■ Requirements ■
List each line of the data that holds the string "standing", please.

■ Records provided ■

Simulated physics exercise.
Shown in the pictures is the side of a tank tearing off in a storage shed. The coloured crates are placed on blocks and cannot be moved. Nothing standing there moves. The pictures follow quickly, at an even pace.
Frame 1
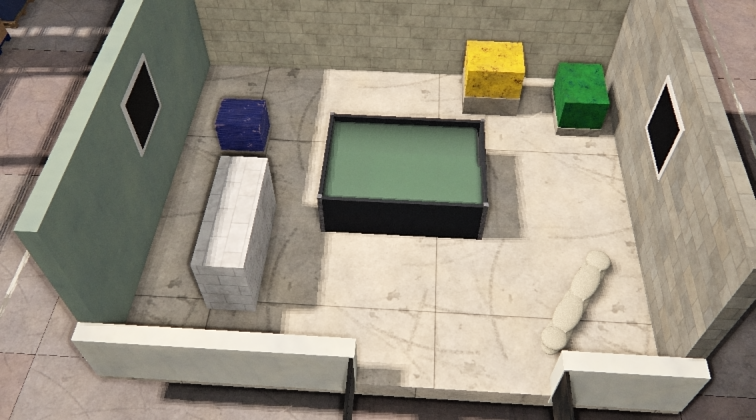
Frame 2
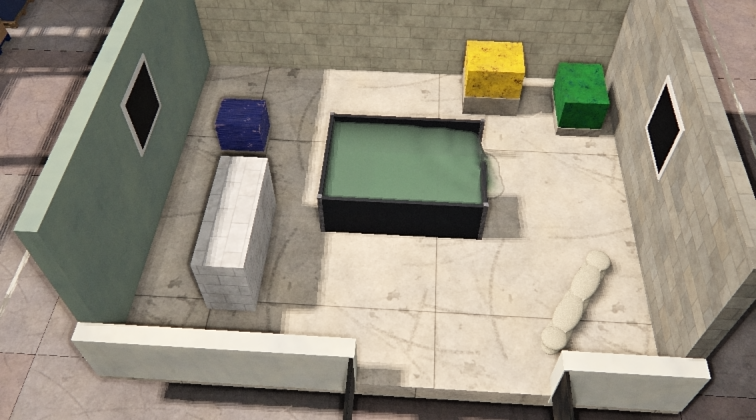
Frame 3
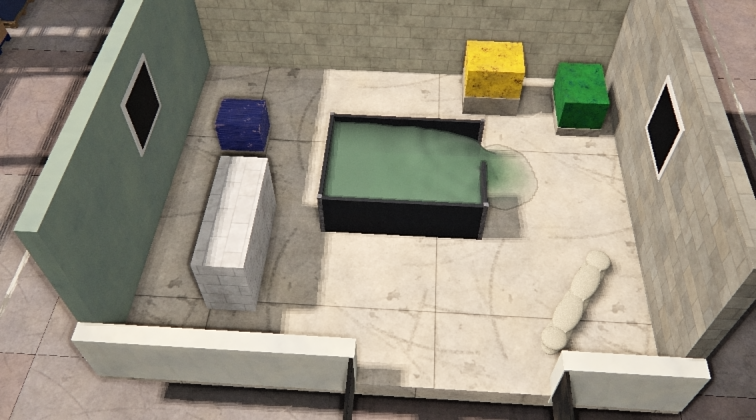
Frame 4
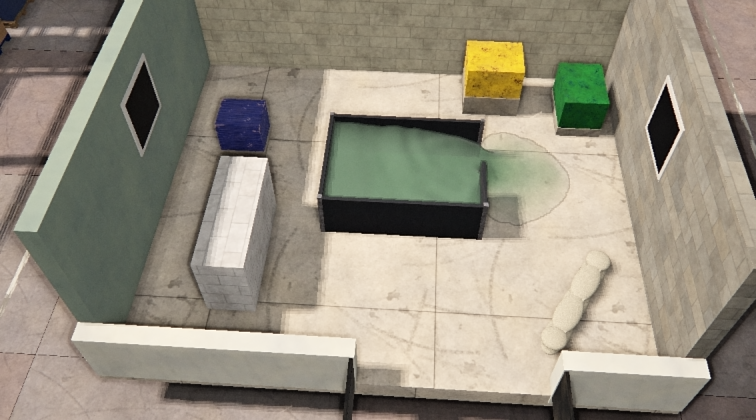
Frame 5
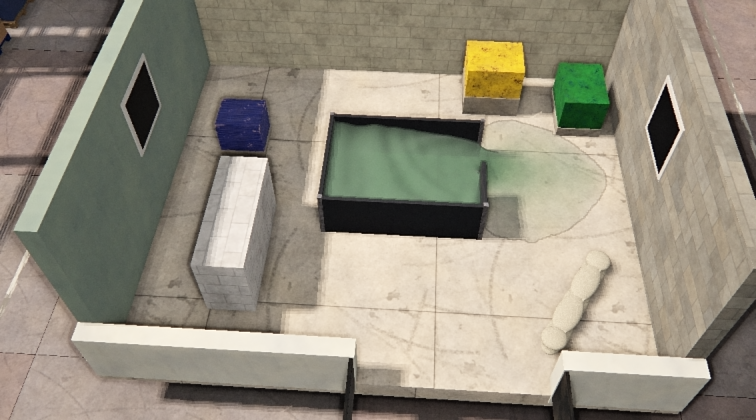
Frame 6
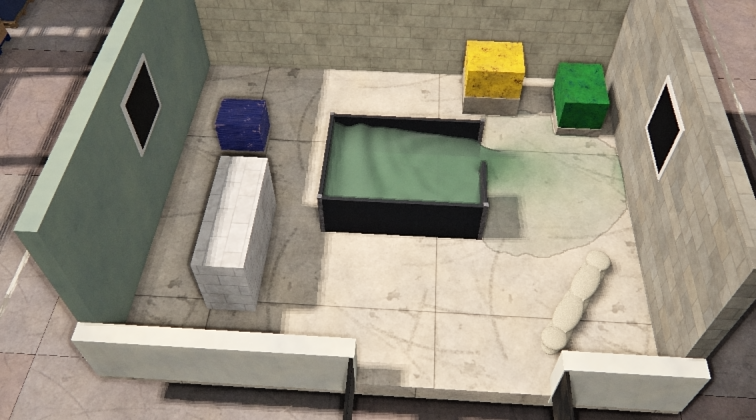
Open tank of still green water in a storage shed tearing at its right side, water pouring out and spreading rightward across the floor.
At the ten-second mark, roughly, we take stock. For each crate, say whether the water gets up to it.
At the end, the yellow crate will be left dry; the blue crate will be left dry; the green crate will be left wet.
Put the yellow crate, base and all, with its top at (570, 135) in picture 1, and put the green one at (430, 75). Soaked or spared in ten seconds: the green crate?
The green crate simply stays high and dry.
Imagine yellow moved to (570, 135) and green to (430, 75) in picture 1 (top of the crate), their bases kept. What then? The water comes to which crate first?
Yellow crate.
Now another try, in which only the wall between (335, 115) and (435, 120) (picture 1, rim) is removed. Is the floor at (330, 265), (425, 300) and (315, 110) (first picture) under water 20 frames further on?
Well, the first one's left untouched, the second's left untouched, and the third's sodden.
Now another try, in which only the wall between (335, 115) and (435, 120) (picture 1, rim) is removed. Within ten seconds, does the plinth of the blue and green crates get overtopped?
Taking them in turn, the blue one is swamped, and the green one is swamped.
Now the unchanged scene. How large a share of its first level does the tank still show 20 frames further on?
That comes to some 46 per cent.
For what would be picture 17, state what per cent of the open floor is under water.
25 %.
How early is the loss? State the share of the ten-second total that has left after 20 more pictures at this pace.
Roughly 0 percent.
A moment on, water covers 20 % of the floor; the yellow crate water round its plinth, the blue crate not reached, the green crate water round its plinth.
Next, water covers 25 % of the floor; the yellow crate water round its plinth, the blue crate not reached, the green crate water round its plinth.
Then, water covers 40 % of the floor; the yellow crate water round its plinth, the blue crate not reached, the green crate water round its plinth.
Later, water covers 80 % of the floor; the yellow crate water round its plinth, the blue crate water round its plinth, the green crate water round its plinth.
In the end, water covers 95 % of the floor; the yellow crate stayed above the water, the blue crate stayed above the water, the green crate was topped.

...

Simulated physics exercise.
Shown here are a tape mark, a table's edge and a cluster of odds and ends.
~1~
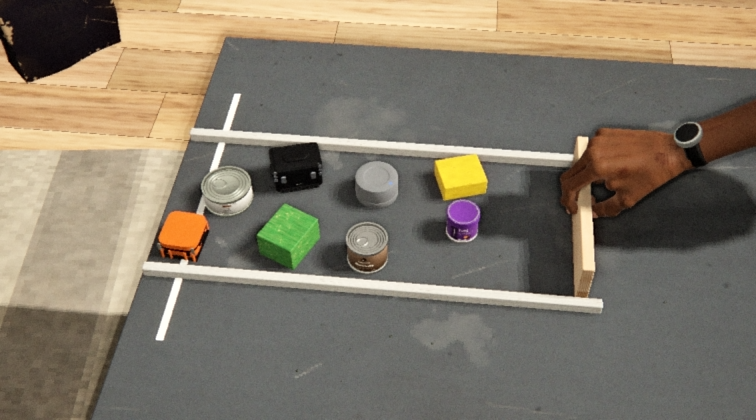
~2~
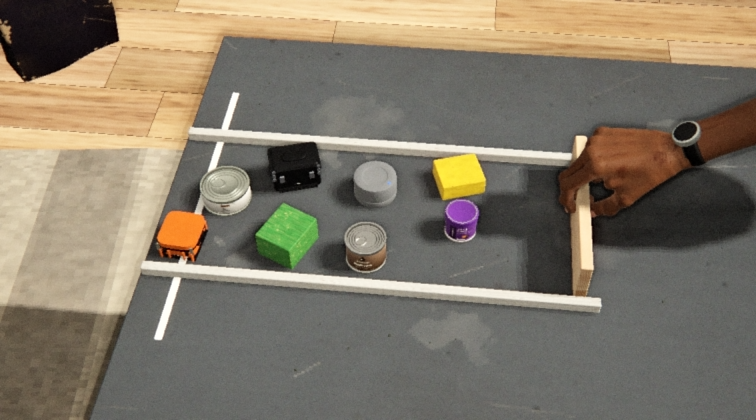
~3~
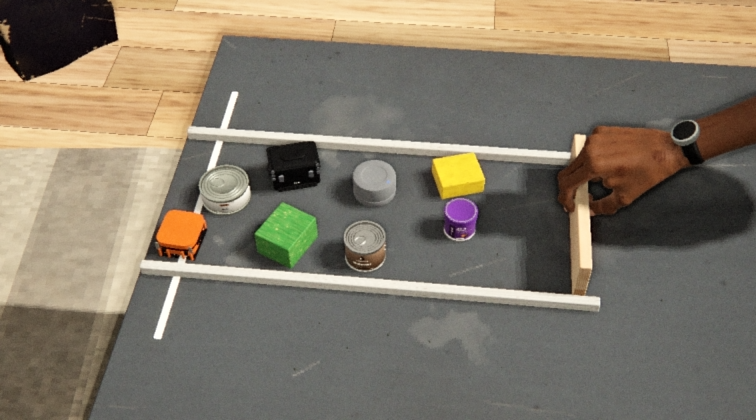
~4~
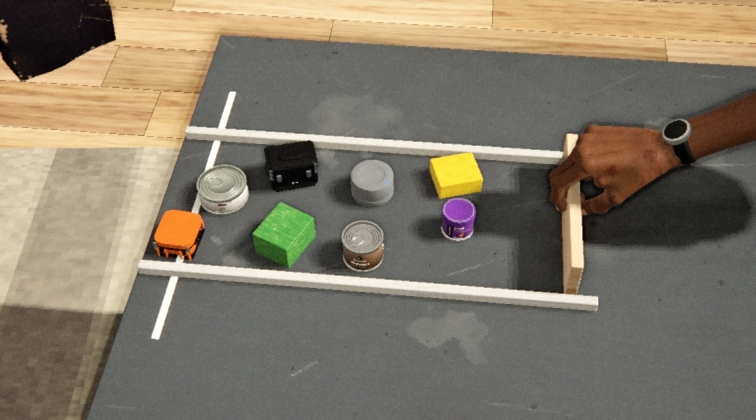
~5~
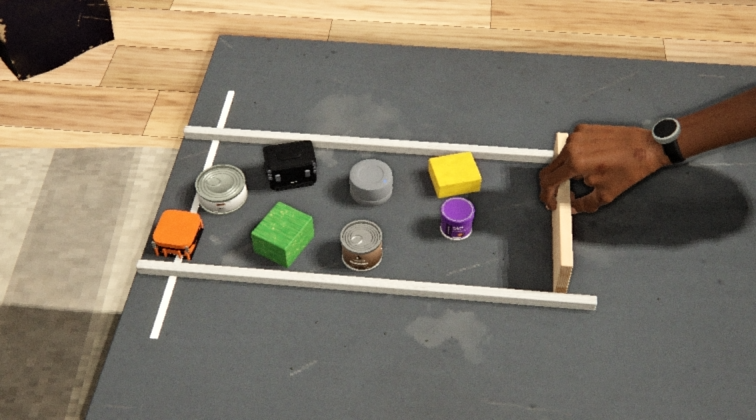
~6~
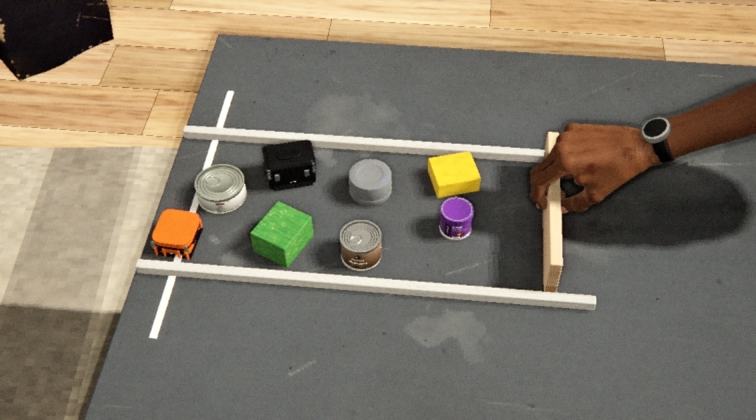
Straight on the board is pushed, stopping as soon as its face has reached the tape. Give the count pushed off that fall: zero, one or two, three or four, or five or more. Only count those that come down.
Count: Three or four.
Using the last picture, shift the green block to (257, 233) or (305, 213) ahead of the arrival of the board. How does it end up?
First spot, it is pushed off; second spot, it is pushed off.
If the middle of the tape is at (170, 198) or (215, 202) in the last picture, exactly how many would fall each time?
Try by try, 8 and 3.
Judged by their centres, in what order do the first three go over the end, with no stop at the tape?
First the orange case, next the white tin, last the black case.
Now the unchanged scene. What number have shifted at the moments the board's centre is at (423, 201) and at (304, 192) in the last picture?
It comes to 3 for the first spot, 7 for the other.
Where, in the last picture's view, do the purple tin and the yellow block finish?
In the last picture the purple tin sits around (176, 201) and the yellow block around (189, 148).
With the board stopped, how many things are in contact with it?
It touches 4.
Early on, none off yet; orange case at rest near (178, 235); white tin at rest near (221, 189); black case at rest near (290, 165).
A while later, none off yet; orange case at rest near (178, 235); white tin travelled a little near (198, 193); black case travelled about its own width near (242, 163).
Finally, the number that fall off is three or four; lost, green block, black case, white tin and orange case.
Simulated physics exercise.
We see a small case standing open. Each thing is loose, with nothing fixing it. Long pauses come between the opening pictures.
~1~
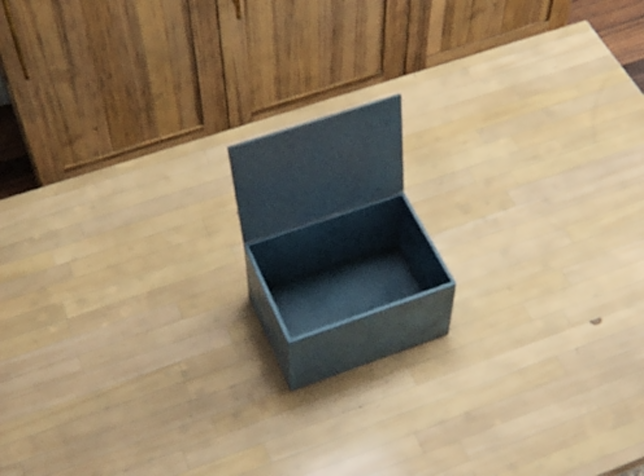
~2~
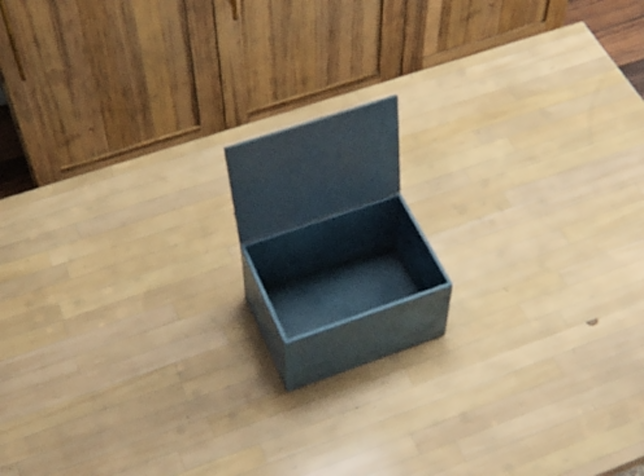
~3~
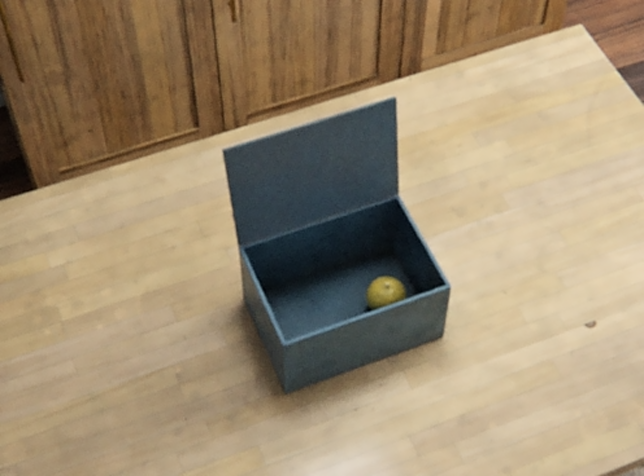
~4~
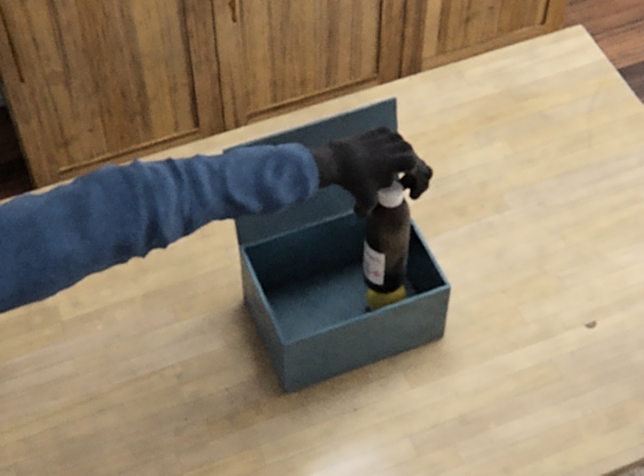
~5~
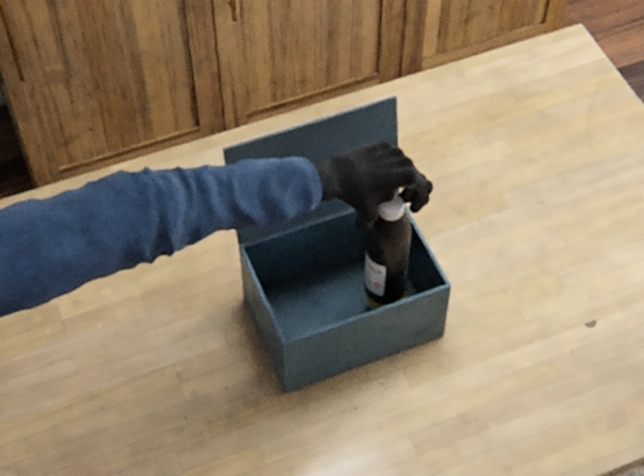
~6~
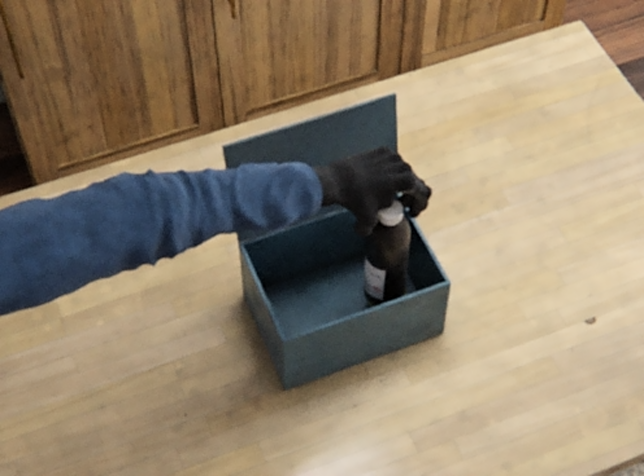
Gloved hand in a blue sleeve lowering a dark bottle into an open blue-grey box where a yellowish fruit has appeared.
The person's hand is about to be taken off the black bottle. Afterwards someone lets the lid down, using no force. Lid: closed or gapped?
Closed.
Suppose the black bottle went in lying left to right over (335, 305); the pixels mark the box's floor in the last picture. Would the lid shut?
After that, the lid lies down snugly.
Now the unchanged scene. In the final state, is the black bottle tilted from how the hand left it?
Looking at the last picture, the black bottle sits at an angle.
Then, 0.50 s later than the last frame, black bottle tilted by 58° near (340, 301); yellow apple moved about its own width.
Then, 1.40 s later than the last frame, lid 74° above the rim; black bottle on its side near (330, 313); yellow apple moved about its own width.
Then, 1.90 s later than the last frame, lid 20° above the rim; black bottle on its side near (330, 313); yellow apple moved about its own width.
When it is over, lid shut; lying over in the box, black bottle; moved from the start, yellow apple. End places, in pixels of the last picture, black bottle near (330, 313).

■ Solution to the exercise ■
Shown in the pictures is the side of a tank tearing off in a storage shed. The coloured crates are placed on blocks and cannot be moved. Nothing standing there moves. The pictures follow quickly, at an even pace.
We see a small case standing open. Each thing is loose, with nothing fixing it. Long pauses come between the opening pictures.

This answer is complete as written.